In the listing below, locate the line containing "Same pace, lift"; reproduce that line and all lines that follow it, unchanged.

Data section
####################

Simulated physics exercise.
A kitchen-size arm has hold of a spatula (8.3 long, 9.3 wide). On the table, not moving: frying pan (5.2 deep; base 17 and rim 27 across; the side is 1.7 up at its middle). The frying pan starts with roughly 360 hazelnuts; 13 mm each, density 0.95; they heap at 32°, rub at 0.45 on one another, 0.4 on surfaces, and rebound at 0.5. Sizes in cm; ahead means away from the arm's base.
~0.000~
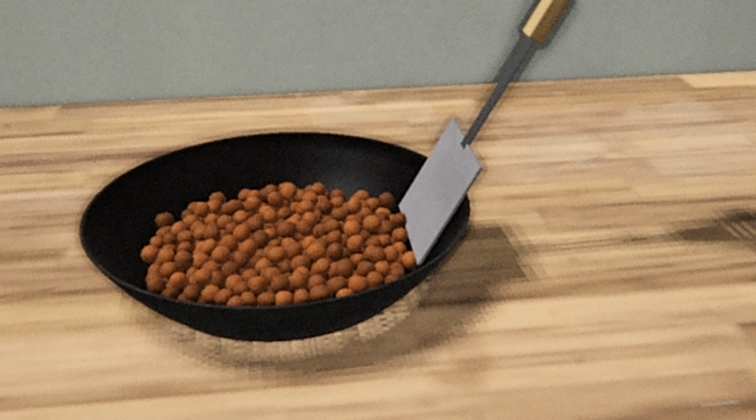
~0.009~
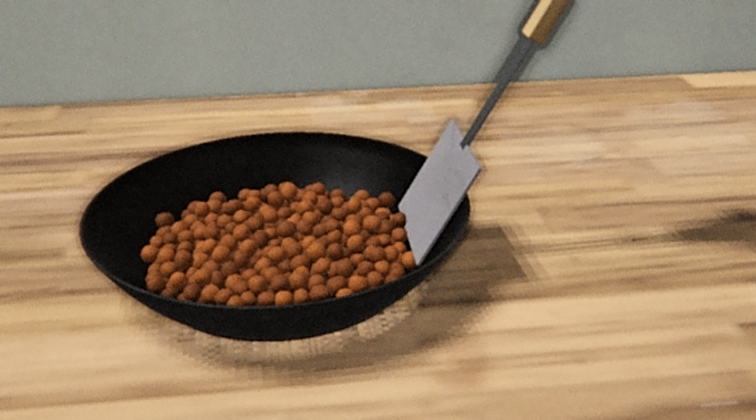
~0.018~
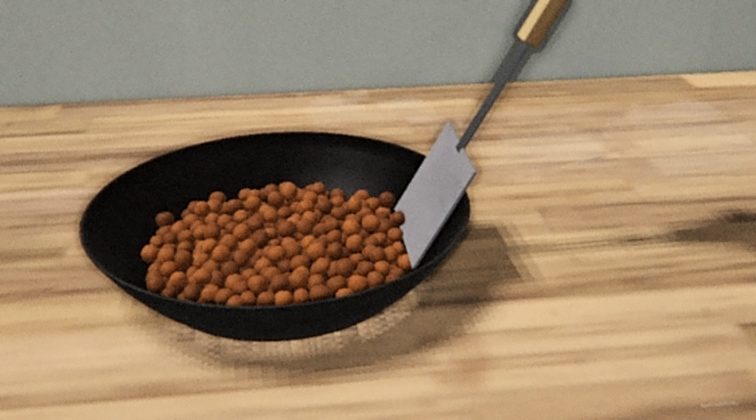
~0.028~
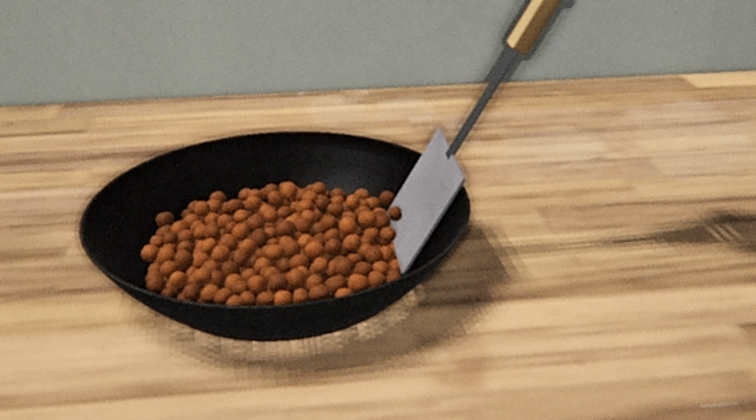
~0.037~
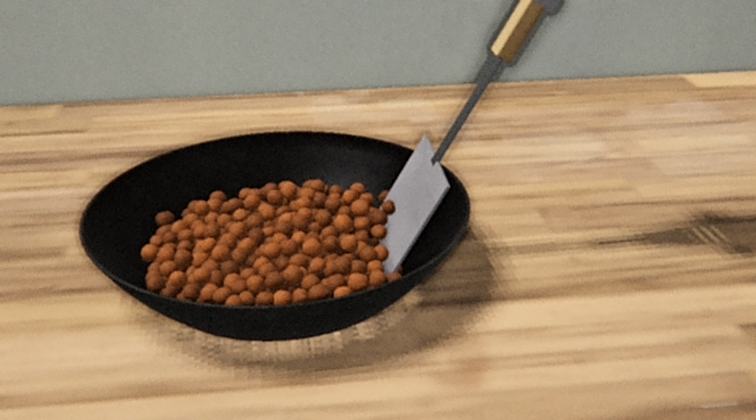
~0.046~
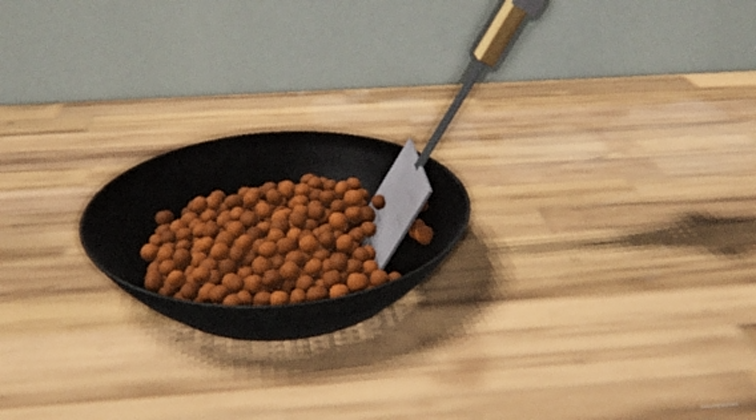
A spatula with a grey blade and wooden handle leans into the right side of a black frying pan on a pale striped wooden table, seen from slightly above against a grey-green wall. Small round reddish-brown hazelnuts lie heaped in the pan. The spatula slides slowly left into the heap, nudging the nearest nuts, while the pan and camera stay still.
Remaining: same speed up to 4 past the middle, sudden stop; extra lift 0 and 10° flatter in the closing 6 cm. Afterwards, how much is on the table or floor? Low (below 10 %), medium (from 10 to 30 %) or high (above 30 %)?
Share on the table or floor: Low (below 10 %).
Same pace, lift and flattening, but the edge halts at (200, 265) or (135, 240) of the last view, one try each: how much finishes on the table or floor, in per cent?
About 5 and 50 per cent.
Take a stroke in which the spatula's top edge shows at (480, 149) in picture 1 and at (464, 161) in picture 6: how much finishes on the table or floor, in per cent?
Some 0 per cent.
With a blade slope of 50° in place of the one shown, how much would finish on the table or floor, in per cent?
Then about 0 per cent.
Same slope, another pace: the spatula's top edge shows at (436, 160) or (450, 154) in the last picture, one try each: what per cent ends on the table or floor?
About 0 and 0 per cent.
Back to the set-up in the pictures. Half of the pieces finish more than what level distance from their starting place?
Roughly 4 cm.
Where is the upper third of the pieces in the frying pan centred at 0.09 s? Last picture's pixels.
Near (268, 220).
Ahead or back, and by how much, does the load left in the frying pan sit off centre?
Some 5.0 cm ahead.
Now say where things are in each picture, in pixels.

####################

Complete output
Same pace, lift and flattening, but the edge halts at (200, 265) or (135, 240) of the last view, one try each: how much finishes on the table or floor, in per cent?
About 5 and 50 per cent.
Take a stroke in which the spatula's top edge shows at (480, 149) in picture 1 and at (464, 161) in picture 6: how much finishes on the table or floor, in per cent?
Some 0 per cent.
With a blade slope of 50° in place of the one shown, how much would finish on the table or floor, in per cent?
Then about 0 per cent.
Same slope, another pace: the spatula's top edge shows at (436, 160) or (450, 154) in the last picture, one try each: what per cent ends on the table or floor?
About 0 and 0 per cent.
Back to the set-up in the pictures. Half of the pieces finish more than what level distance from their starting place?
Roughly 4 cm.
Where is the upper third of the pieces in the frying pan centred at 0.09 s? Last picture's pixels.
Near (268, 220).
Ahead or back, and by how much, does the load left in the frying pan sit off centre?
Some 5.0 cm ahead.
Now say where things are in each picture, in pixels.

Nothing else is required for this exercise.